[Records contained in a dataset]
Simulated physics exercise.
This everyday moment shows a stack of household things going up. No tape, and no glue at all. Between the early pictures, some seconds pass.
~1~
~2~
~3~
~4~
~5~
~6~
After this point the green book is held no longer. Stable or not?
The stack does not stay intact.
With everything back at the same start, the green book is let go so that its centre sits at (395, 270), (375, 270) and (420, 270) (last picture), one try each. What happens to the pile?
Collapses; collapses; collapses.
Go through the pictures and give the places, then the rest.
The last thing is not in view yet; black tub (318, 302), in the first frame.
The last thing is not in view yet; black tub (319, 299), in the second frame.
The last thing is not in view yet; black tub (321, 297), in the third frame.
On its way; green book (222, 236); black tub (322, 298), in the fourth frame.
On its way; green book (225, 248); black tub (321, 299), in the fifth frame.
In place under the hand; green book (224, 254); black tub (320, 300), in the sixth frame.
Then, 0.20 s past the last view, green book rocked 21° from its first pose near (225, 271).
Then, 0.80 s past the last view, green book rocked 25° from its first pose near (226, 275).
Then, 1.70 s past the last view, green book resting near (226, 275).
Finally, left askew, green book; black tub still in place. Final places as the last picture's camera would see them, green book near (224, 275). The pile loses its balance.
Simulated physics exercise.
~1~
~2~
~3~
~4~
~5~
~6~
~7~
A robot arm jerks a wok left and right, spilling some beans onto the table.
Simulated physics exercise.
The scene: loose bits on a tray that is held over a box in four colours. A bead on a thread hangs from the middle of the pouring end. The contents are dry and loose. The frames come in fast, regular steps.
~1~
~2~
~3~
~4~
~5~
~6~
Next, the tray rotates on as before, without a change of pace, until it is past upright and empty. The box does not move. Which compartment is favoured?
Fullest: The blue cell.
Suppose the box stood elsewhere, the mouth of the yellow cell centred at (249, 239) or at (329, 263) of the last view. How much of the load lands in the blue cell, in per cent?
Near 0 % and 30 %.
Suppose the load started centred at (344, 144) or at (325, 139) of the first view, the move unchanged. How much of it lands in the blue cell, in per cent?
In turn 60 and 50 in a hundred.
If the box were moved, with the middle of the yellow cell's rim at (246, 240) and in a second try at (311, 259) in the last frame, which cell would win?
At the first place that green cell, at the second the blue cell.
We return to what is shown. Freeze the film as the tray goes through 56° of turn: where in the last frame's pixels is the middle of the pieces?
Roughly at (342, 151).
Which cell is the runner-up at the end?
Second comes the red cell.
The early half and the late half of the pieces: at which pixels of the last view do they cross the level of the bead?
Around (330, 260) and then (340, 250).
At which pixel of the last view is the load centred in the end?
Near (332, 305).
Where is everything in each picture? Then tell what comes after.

**Exercise:** Each line of the listing above should be output exactly.

**The reply:**
Simulated physics exercise.
This everyday moment shows a stack of household things going up. No tape, and no glue at all. Between the early pictures, some seconds pass.
~1~
~2~
~3~
~4~
~5~
~6~
After this point the green book is held no longer. Stable or not?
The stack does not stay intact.
With everything back at the same start, the green book is let go so that its centre sits at (395, 270), (375, 270) and (420, 270) (last picture), one try each. What happens to the pile?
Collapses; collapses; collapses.
Go through the pictures and give the places, then the rest.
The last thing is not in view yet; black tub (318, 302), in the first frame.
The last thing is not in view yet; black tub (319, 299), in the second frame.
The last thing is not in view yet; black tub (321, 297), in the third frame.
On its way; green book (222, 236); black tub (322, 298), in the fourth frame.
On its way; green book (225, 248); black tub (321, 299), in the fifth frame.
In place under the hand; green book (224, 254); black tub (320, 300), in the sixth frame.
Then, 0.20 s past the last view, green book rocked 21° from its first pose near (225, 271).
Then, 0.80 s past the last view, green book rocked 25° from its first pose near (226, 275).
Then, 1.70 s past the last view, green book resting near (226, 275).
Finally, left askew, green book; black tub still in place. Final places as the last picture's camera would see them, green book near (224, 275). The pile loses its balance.
Simulated physics exercise.
~1~
~2~
~3~
~4~
~5~
~6~
~7~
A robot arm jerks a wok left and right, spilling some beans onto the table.
Simulated physics exercise.
The scene: loose bits on a tray that is held over a box in four colours. A bead on a thread hangs from the middle of the pouring end. The contents are dry and loose. The frames come in fast, regular steps.
~1~
~2~
~3~
~4~
~5~
~6~
Next, the tray rotates on as before, without a change of pace, until it is past upright and empty. The box does not move. Which compartment is favoured?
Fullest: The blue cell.
Suppose the box stood elsewhere, the mouth of the yellow cell centred at (249, 239) or at (329, 263) of the last view. How much of the load lands in the blue cell, in per cent?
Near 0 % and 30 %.
Suppose the load started centred at (344, 144) or at (325, 139) of the first view, the move unchanged. How much of it lands in the blue cell, in per cent?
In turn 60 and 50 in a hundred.
If the box were moved, with the middle of the yellow cell's rim at (246, 240) and in a second try at (311, 259) in the last frame, which cell would win?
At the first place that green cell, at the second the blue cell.
We return to what is shown. Freeze the film as the tray goes through 56° of turn: where in the last frame's pixels is the middle of the pieces?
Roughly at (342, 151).
Which cell is the runner-up at the end?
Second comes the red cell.
The early half and the late half of the pieces: at which pixels of the last view do they cross the level of the bead?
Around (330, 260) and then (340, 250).
At which pixel of the last view is the load centred in the end?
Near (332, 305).
Where is everything in each picture? Then tell what comes after.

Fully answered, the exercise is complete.